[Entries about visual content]
>> begin

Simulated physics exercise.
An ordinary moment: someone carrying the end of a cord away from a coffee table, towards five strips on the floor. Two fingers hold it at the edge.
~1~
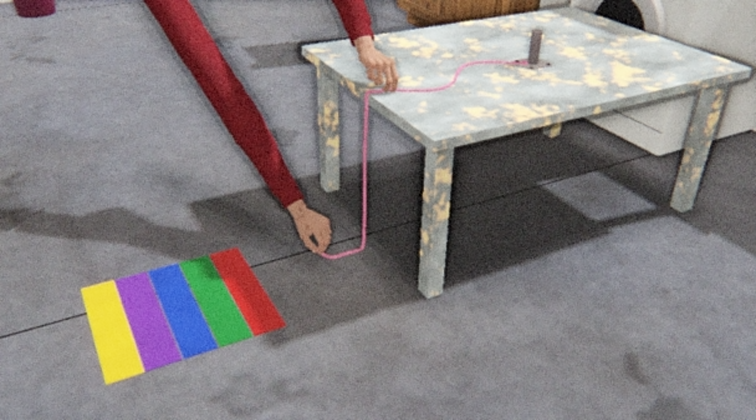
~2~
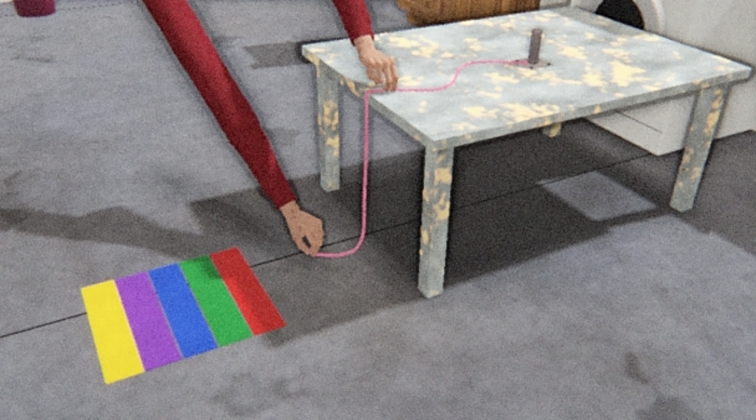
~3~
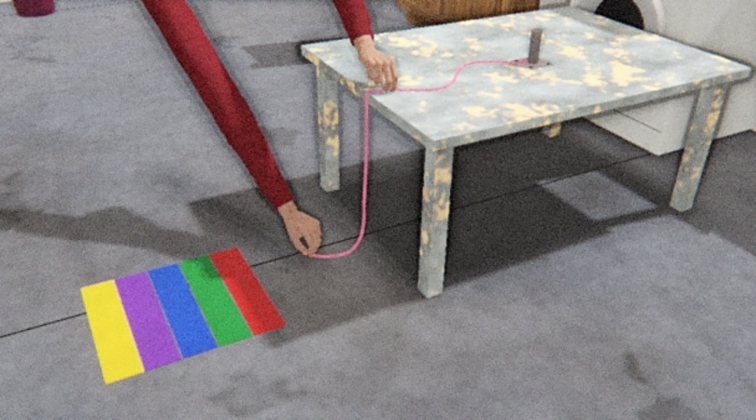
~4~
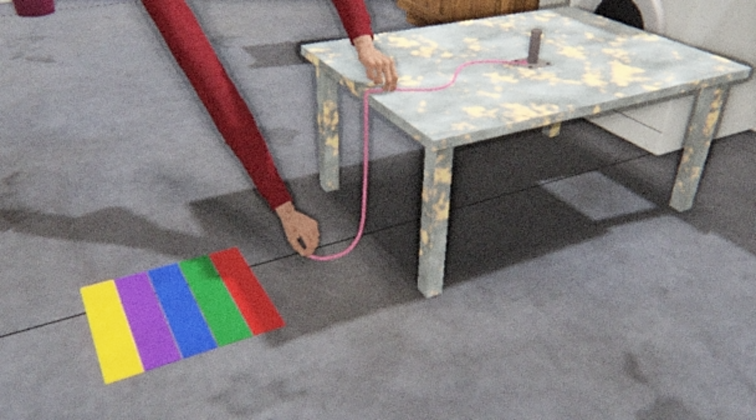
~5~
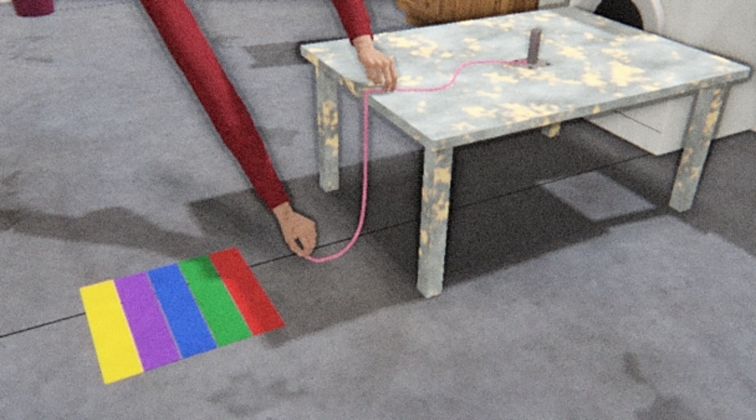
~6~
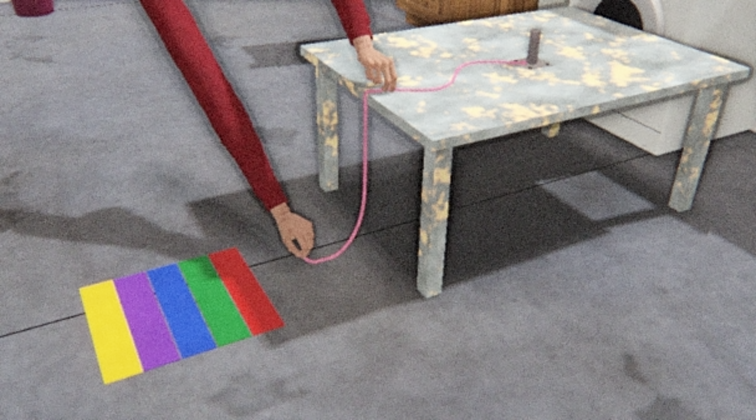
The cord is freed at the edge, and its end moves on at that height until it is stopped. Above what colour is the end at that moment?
The end stops over the blue strip.
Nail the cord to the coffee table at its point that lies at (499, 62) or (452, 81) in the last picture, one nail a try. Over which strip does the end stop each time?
Try by try: Blue; green.
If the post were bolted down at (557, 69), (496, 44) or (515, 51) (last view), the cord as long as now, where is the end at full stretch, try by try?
About (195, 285), (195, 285) and (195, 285).
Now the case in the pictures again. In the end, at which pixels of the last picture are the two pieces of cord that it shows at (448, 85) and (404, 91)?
They go to (418, 84) and to (374, 92).
A little later, end near (242, 272); over red.
Next, end near (200, 284); over green.
When it is tight, end near (174, 292); over blue. It gets as far as the blue strip.
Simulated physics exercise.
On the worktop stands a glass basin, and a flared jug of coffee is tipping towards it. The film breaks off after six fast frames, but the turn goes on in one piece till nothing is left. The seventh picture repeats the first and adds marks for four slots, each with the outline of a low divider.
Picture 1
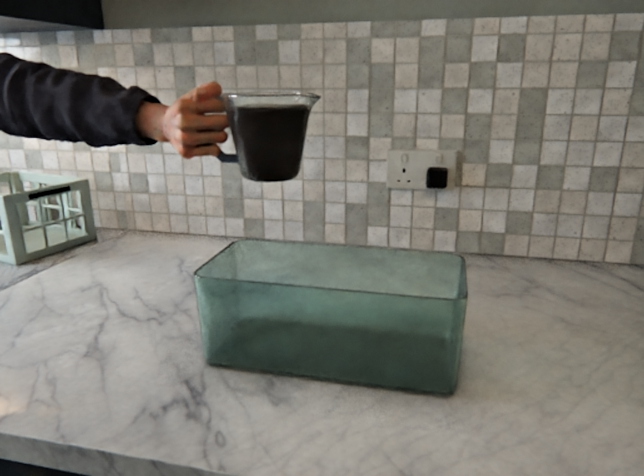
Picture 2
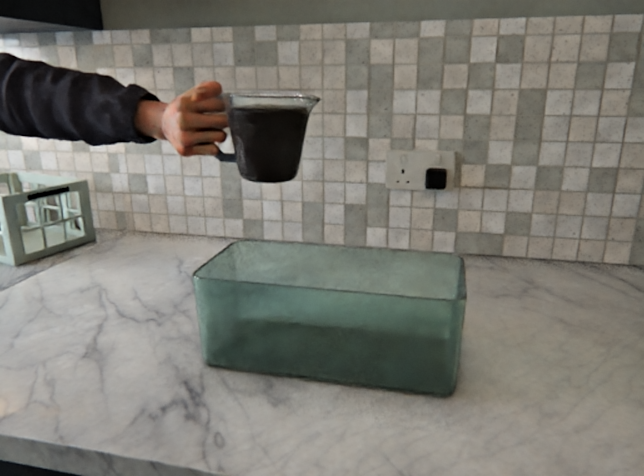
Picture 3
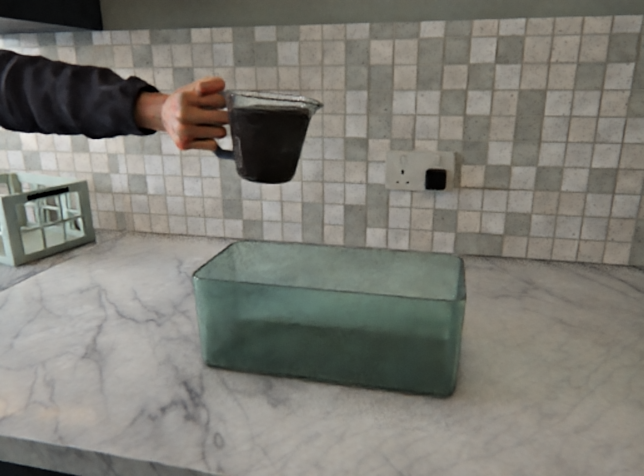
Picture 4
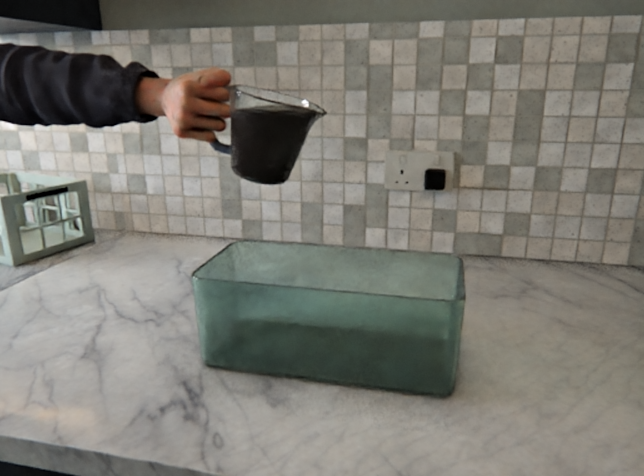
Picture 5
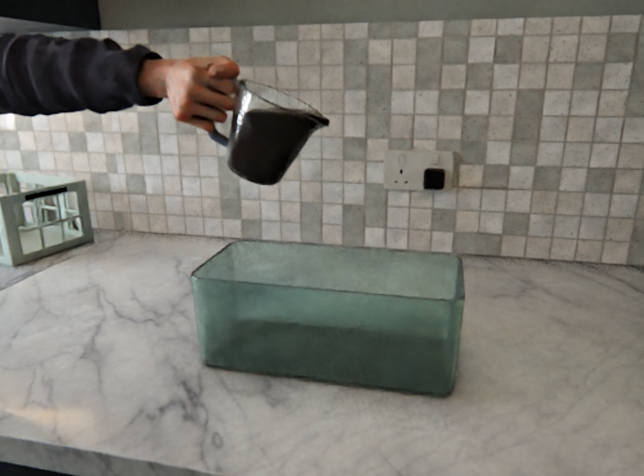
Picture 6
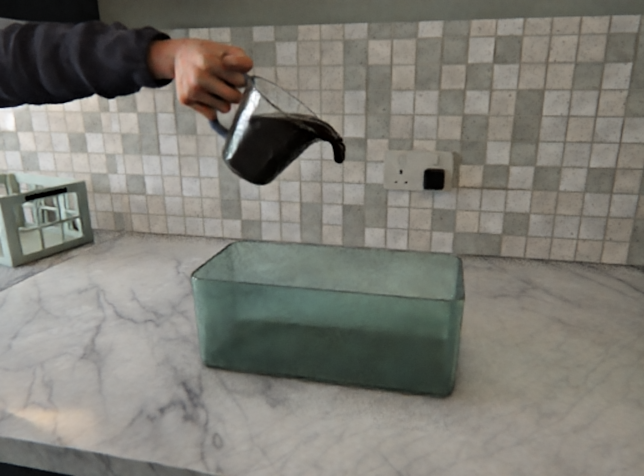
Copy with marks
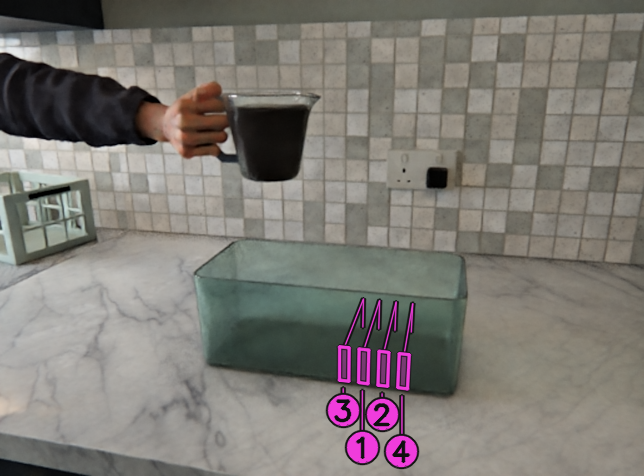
On a marble worktop, a hand tilting a glass jug rightward above a greenish glass basin, dark coffee beginning to leave the lip.
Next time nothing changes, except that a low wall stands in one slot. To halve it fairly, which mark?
Choose 1.
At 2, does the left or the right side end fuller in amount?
More ends on the left.
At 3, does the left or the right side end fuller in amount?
The right side.
On the marked copy, 1 at (362, 390); 2 at (382, 393); 3 at (343, 388); 4 at (401, 395).
With 1, about 49 % ends left of the wall and 49 % right of it.
With 2, about 84 % ends left of the wall and 14 % right of it.
With 3, about 20 % ends left of the wall and 79 % right of it.
With 4, about 92 % ends left of the wall and 5 % right of it; 3 % is lost outside.
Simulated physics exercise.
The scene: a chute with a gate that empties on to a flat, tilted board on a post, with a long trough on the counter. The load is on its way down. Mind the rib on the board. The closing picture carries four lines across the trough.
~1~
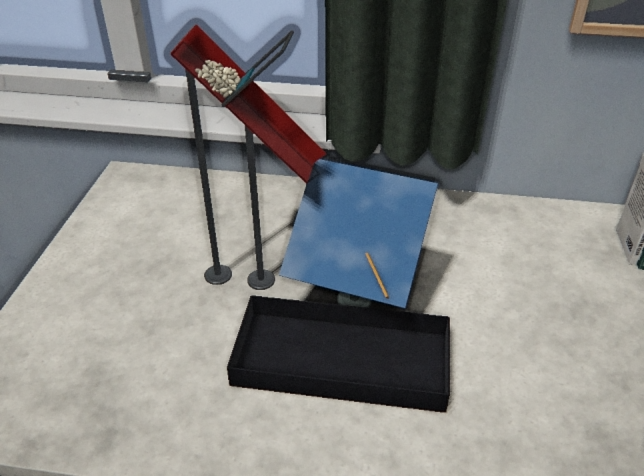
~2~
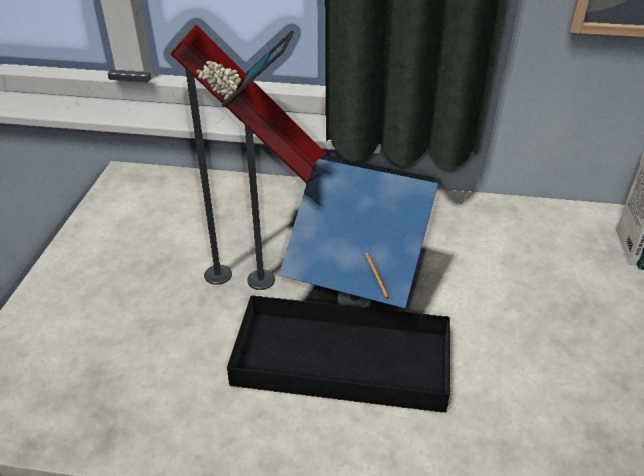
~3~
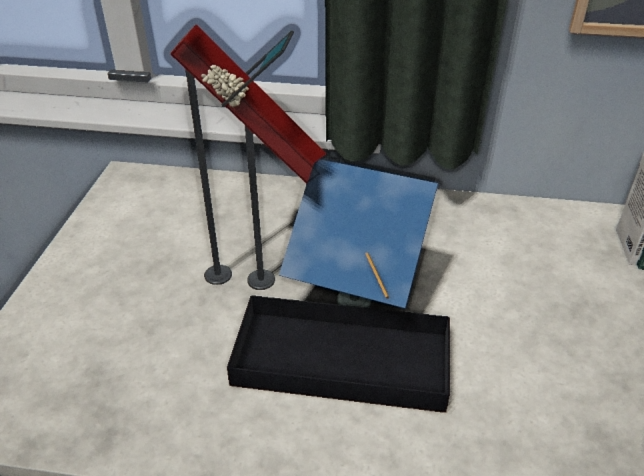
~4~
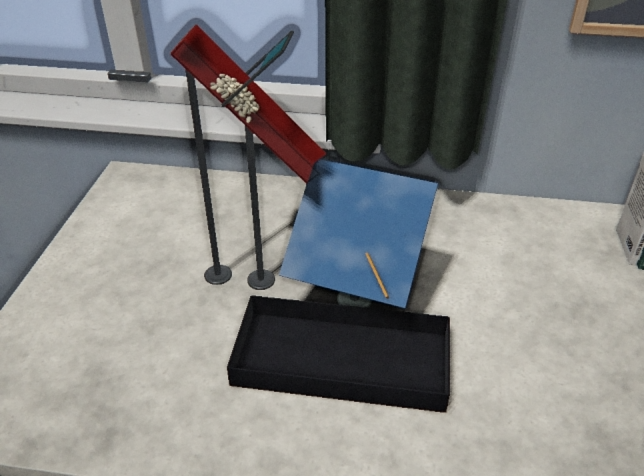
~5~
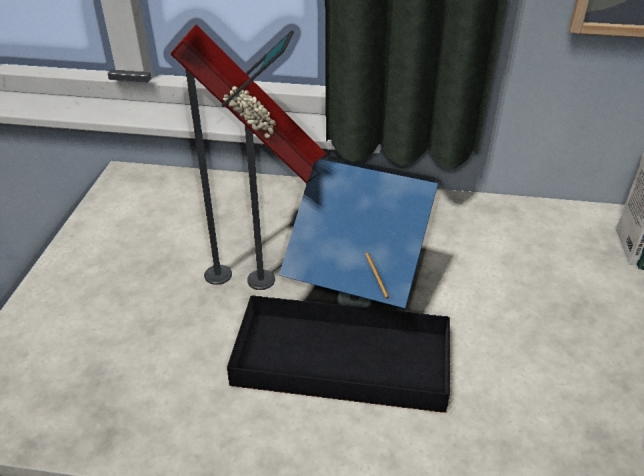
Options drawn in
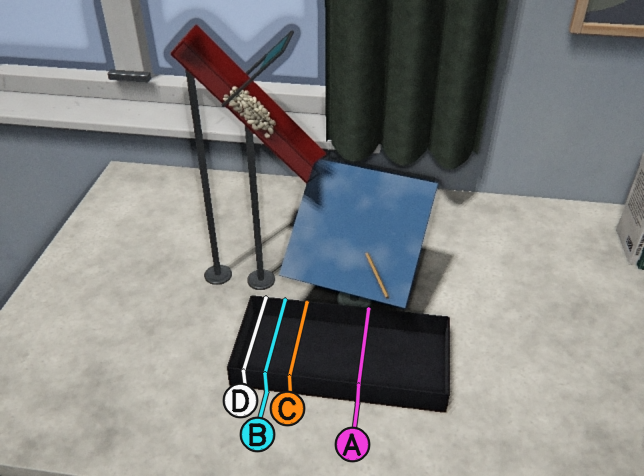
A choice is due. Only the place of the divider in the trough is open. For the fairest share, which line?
A works best here.
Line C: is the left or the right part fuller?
Right.
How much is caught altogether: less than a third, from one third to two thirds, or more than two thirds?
About that: More than two thirds.
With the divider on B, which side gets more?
More lands on the right.
On the marked copy, line A crosses the front rim at (358, 383); line B crosses the front rim at (265, 372); line C crosses the front rim at (289, 375); line D crosses the front rim at (243, 370).
With A, of what is caught, about two thirds on the left of the divider, about a third on the right.
With B, of what is caught, a stray few on the left of the divider, nearly all on the right.
With C, of what is caught, a small part on the left of the divider, nearly all on the right.
With D, of what is caught, none on the left of the divider, all on the right.
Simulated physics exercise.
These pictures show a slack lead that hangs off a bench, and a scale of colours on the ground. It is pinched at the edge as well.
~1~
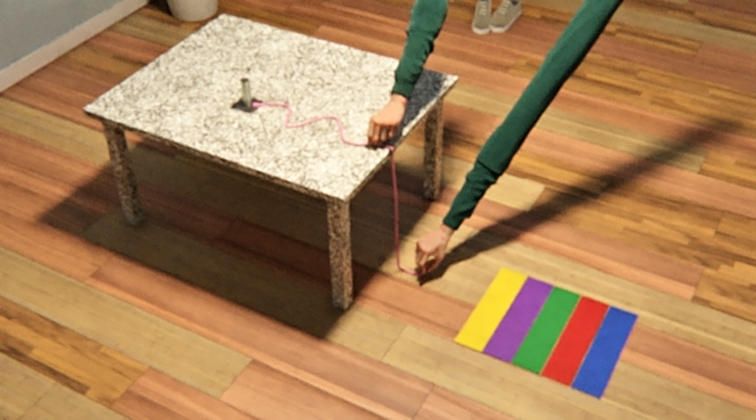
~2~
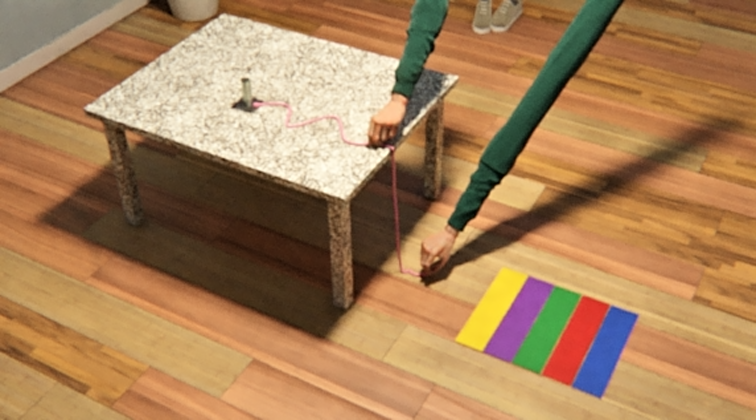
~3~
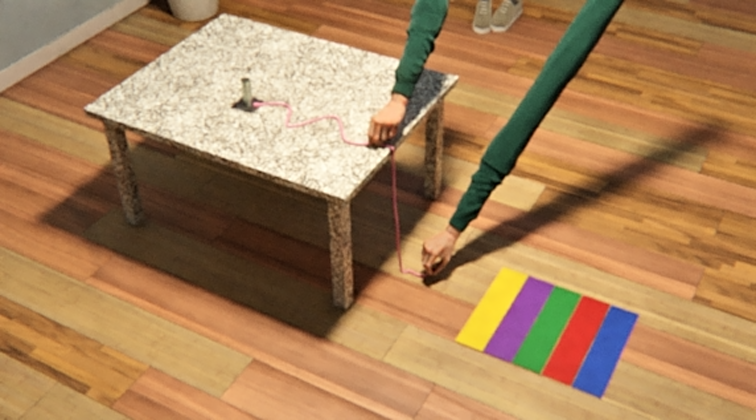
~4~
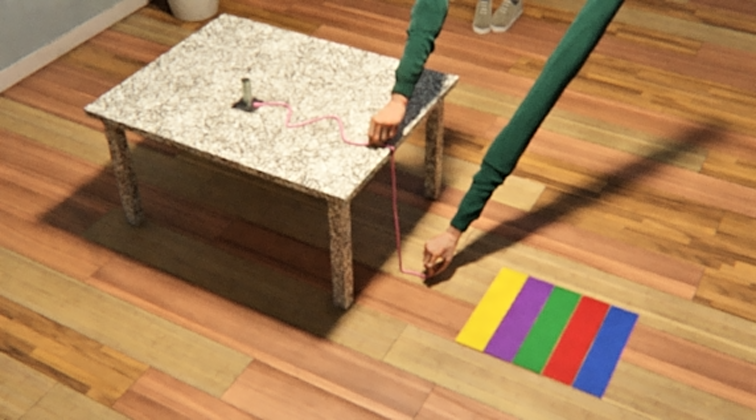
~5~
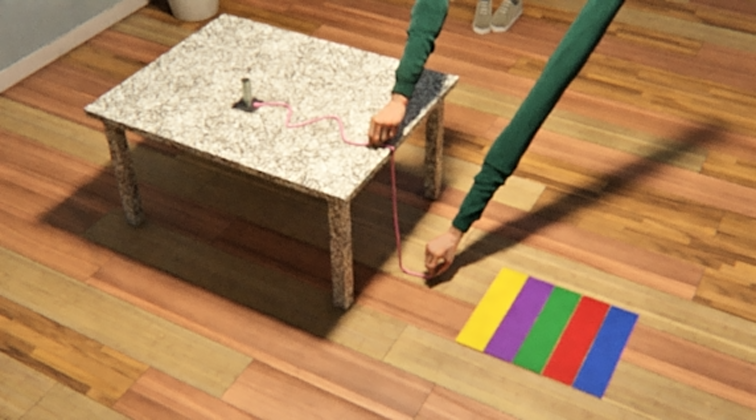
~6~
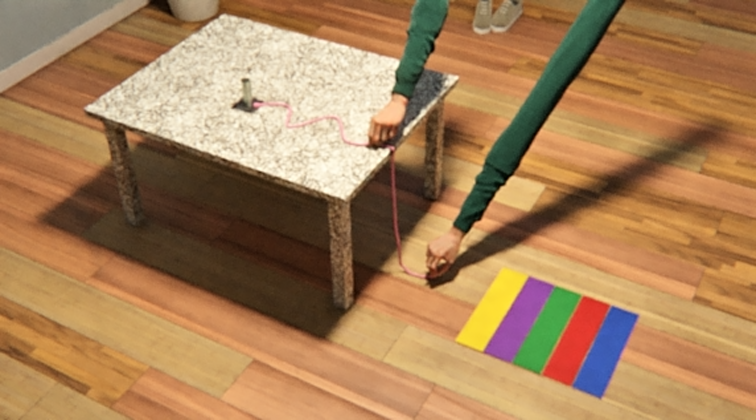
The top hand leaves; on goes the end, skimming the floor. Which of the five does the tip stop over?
Over red.
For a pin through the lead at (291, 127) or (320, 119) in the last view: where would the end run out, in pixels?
Near (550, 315) and (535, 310).
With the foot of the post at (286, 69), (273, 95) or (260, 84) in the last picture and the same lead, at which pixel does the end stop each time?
About (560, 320), (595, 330) and (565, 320).
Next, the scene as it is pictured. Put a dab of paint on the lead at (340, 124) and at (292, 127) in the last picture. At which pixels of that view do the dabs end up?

>> end

Task instructions - Your copy of the data above should match it exactly, except that pictures are left out.

Reply to the exercise -
Simulated physics exercise.
An ordinary moment: someone carrying the end of a cord away from a coffee table, towards five strips on the floor. Two fingers hold it at the edge.
~1~
~2~
~3~
~4~
~5~
~6~
The cord is freed at the edge, and its end moves on at that height until it is stopped. Above what colour is the end at that moment?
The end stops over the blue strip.
Nail the cord to the coffee table at its point that lies at (499, 62) or (452, 81) in the last picture, one nail a try. Over which strip does the end stop each time?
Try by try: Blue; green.
If the post were bolted down at (557, 69), (496, 44) or (515, 51) (last view), the cord as long as now, where is the end at full stretch, try by try?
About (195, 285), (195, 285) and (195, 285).
Now the case in the pictures again. In the end, at which pixels of the last picture are the two pieces of cord that it shows at (448, 85) and (404, 91)?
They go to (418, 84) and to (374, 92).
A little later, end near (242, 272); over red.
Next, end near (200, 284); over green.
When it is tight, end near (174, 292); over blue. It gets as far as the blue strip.
Simulated physics exercise.
On the worktop stands a glass basin, and a flared jug of coffee is tipping towards it. The film breaks off after six fast frames, but the turn goes on in one piece till nothing is left. The seventh picture repeats the first and adds marks for four slots, each with the outline of a low divider.
Picture 1
Picture 2
Picture 3
Picture 4
Picture 5
Picture 6
Copy with marks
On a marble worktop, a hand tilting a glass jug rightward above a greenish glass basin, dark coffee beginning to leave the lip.
Next time nothing changes, except that a low wall stands in one slot. To halve it fairly, which mark?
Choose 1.
At 2, does the left or the right side end fuller in amount?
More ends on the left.
At 3, does the left or the right side end fuller in amount?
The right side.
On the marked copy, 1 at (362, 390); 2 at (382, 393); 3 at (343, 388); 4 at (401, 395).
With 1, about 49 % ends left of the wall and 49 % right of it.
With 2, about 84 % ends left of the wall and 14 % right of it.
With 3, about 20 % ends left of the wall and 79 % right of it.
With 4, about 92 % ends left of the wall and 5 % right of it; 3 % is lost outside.
Simulated physics exercise.
The scene: a chute with a gate that empties on to a flat, tilted board on a post, with a long trough on the counter. The load is on its way down. Mind the rib on the board. The closing picture carries four lines across the trough.
~1~
~2~
~3~
~4~
~5~
Options drawn in
A choice is due. Only the place of the divider in the trough is open. For the fairest share, which line?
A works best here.
Line C: is the left or the right part fuller?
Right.
How much is caught altogether: less than a third, from one third to two thirds, or more than two thirds?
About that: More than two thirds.
With the divider on B, which side gets more?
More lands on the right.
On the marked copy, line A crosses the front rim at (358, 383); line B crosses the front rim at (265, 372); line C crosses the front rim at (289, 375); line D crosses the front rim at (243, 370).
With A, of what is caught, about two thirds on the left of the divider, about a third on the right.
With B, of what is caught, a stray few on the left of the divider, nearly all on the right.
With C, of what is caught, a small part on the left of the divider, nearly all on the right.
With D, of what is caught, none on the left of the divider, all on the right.
Simulated physics exercise.
These pictures show a slack lead that hangs off a bench, and a scale of colours on the ground. It is pinched at the edge as well.
~1~
~2~
~3~
~4~
~5~
~6~
The top hand leaves; on goes the end, skimming the floor. Which of the five does the tip stop over?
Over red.
For a pin through the lead at (291, 127) or (320, 119) in the last view: where would the end run out, in pixels?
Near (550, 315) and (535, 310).
With the foot of the post at (286, 69), (273, 95) or (260, 84) in the last picture and the same lead, at which pixel does the end stop each time?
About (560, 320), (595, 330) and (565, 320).
Next, the scene as it is pictured. Put a dab of paint on the lead at (340, 124) and at (292, 127) in the last picture. At which pixels of that view do the dabs end up?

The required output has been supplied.